AIM:
Leave every picture out and write out the records below exactly.

DATASET EXCERPTS:
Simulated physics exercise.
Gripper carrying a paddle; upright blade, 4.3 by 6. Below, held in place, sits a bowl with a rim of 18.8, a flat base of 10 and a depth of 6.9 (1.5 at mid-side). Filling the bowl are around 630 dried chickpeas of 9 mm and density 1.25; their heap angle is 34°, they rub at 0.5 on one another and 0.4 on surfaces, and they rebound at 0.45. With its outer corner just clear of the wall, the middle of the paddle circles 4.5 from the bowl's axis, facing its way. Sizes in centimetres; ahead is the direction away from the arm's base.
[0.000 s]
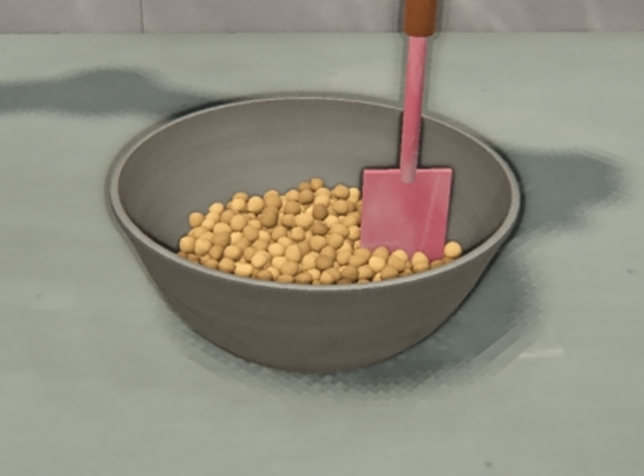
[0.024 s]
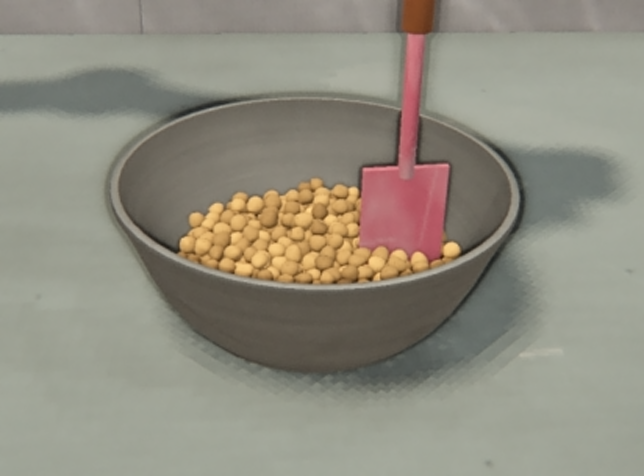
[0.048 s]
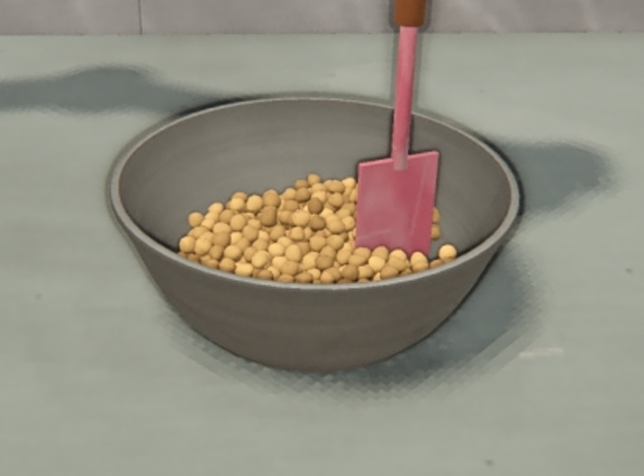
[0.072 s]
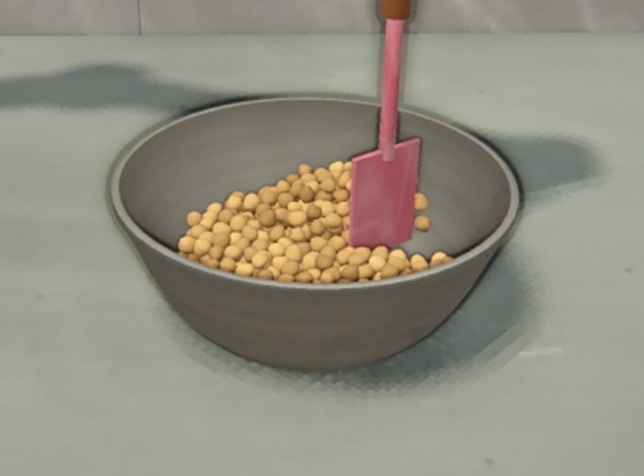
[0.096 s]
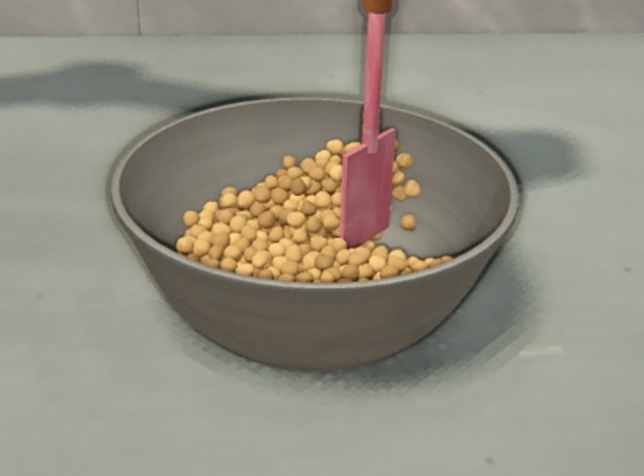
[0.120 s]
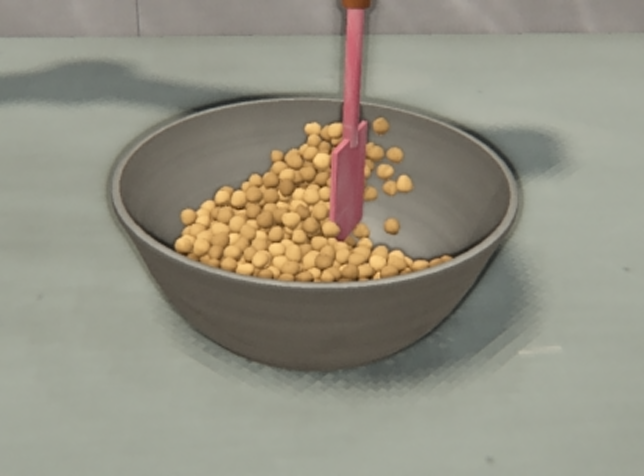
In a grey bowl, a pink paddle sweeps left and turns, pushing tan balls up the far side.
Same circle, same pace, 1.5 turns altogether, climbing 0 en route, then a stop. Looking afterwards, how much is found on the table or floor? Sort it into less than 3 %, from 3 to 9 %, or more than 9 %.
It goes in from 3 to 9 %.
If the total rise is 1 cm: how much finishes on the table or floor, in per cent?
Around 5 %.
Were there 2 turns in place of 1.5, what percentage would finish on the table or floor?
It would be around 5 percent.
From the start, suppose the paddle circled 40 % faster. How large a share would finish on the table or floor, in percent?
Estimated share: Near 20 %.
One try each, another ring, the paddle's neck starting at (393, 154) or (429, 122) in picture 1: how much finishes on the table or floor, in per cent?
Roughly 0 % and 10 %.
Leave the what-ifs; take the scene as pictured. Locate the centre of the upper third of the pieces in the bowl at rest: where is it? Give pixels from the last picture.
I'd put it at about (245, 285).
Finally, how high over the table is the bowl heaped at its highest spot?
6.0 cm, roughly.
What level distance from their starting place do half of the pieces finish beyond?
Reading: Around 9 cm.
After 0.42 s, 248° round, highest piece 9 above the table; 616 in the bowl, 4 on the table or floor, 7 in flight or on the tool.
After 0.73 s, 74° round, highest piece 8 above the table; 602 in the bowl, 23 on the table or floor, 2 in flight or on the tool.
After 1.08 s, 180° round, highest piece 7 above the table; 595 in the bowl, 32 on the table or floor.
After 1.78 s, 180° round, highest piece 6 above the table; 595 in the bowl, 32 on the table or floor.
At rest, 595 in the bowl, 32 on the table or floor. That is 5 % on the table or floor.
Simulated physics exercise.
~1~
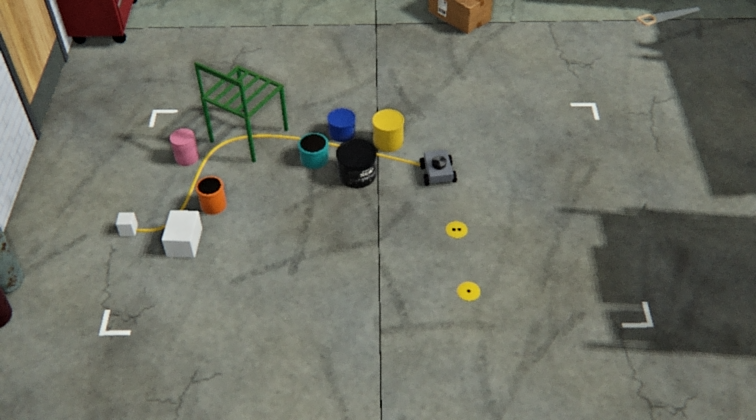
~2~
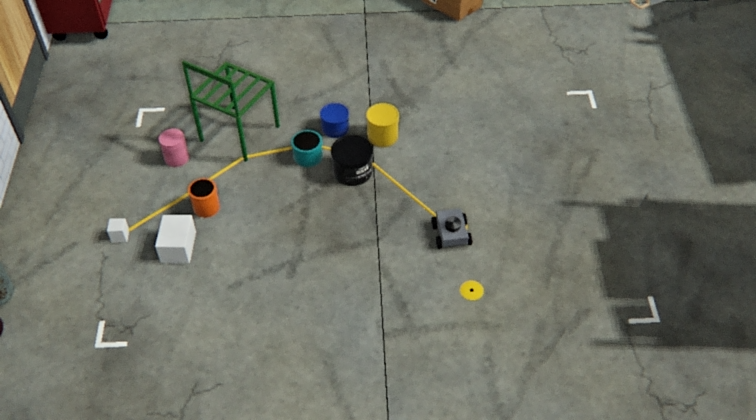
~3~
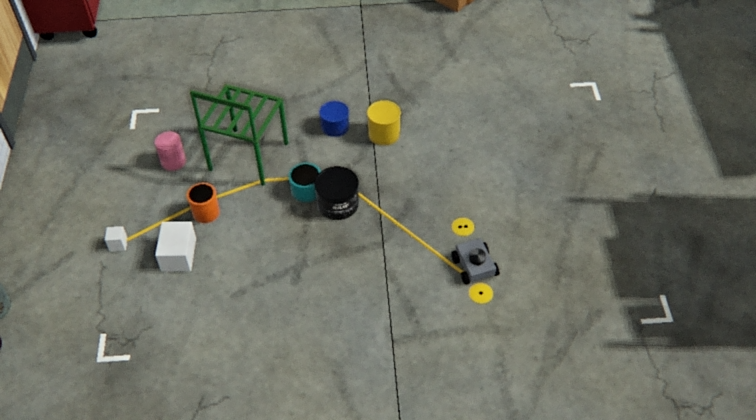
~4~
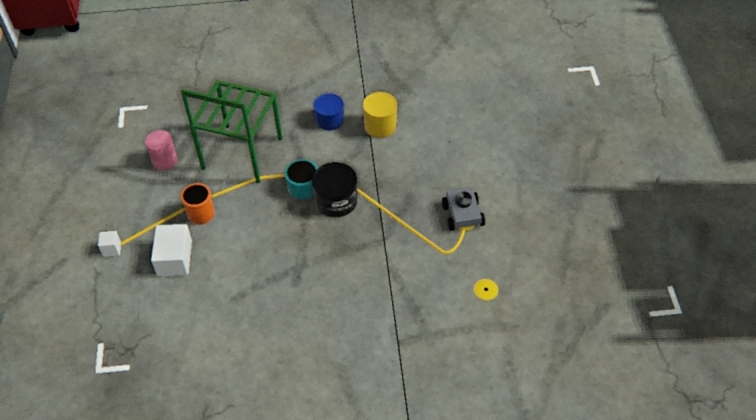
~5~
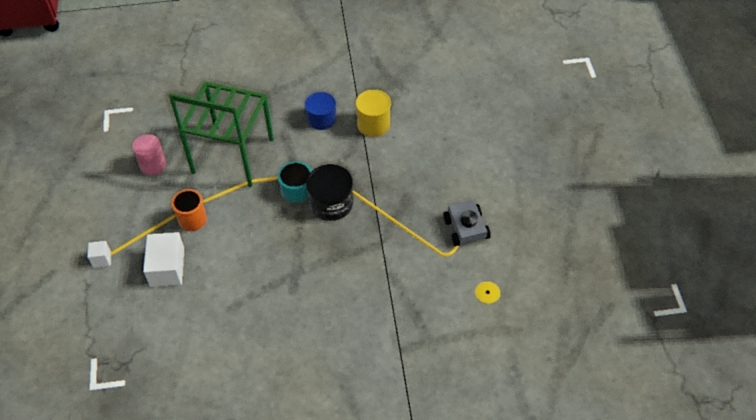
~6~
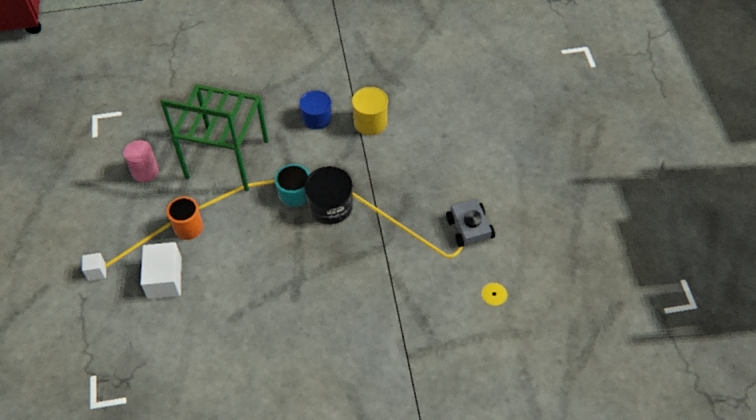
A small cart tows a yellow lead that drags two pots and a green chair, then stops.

FULL SOLUTION:
Simulated physics exercise.
Gripper carrying a paddle; upright blade, 4.3 by 6. Below, held in place, sits a bowl with a rim of 18.8, a flat base of 10 and a depth of 6.9 (1.5 at mid-side). Filling the bowl are around 630 dried chickpeas of 9 mm and density 1.25; their heap angle is 34°, they rub at 0.5 on one another and 0.4 on surfaces, and they rebound at 0.45. With its outer corner just clear of the wall, the middle of the paddle circles 4.5 from the bowl's axis, facing its way. Sizes in centimetres; ahead is the direction away from the arm's base.
[0.000 s]
[0.024 s]
[0.048 s]
[0.072 s]
[0.096 s]
[0.120 s]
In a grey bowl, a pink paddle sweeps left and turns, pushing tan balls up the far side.
Same circle, same pace, 1.5 turns altogether, climbing 0 en route, then a stop. Looking afterwards, how much is found on the table or floor? Sort it into less than 3 %, from 3 to 9 %, or more than 9 %.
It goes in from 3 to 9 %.
If the total rise is 1 cm: how much finishes on the table or floor, in per cent?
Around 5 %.
Were there 2 turns in place of 1.5, what percentage would finish on the table or floor?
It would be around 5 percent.
From the start, suppose the paddle circled 40 % faster. How large a share would finish on the table or floor, in percent?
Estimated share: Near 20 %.
One try each, another ring, the paddle's neck starting at (393, 154) or (429, 122) in picture 1: how much finishes on the table or floor, in per cent?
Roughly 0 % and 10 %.
Leave the what-ifs; take the scene as pictured. Locate the centre of the upper third of the pieces in the bowl at rest: where is it? Give pixels from the last picture.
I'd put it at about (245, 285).
Finally, how high over the table is the bowl heaped at its highest spot?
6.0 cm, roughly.
What level distance from their starting place do half of the pieces finish beyond?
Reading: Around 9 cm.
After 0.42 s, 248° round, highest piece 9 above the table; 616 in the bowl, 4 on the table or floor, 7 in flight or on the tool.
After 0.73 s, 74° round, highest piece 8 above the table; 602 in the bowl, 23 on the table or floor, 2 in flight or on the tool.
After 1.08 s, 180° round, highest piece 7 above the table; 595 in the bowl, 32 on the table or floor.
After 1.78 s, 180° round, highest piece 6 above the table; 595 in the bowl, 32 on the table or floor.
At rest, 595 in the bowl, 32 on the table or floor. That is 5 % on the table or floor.
Simulated physics exercise.
~1~
~2~
~3~
~4~
~5~
~6~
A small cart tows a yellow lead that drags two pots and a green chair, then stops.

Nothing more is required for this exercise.